** Start COLLECTED MATERIAL **

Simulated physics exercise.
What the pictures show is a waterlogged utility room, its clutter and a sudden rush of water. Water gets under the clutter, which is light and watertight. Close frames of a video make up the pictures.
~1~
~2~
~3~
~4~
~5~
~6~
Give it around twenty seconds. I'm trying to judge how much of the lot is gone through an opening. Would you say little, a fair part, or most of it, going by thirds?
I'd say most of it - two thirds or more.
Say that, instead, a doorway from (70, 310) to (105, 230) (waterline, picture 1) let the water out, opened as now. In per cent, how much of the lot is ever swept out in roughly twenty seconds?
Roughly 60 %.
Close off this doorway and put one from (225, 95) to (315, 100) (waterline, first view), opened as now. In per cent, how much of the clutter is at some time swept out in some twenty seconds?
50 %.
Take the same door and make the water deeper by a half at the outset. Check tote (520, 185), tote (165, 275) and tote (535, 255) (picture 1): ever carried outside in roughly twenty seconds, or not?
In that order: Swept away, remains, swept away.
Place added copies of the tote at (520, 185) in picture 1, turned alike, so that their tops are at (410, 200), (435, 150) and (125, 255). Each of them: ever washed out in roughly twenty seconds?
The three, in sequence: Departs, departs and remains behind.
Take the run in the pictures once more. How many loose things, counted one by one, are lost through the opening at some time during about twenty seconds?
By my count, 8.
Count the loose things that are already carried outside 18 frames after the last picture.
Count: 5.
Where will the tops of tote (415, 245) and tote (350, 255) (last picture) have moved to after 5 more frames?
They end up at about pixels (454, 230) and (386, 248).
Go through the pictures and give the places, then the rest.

** End COLLECTED MATERIAL **

◆ PROBLEM TO WORK ON
Return, word for word, each line from the line that contains "Take the same" to the end of the listing above; include both end lines and nothing else.

◆ EXERCISE RESULT
Take the same door and make the water deeper by a half at the outset. Check tote (520, 185), tote (165, 275) and tote (535, 255) (picture 1): ever carried outside in roughly twenty seconds, or not?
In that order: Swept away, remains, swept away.
Place added copies of the tote at (520, 185) in picture 1, turned alike, so that their tops are at (410, 200), (435, 150) and (125, 255). Each of them: ever washed out in roughly twenty seconds?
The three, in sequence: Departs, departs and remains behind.
Take the run in the pictures once more. How many loose things, counted one by one, are lost through the opening at some time during about twenty seconds?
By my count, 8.
Count the loose things that are already carried outside 18 frames after the last picture.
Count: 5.
Where will the tops of tote (415, 245) and tote (350, 255) (last picture) have moved to after 5 more frames?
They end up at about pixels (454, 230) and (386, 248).
Go through the pictures and give the places, then the rest.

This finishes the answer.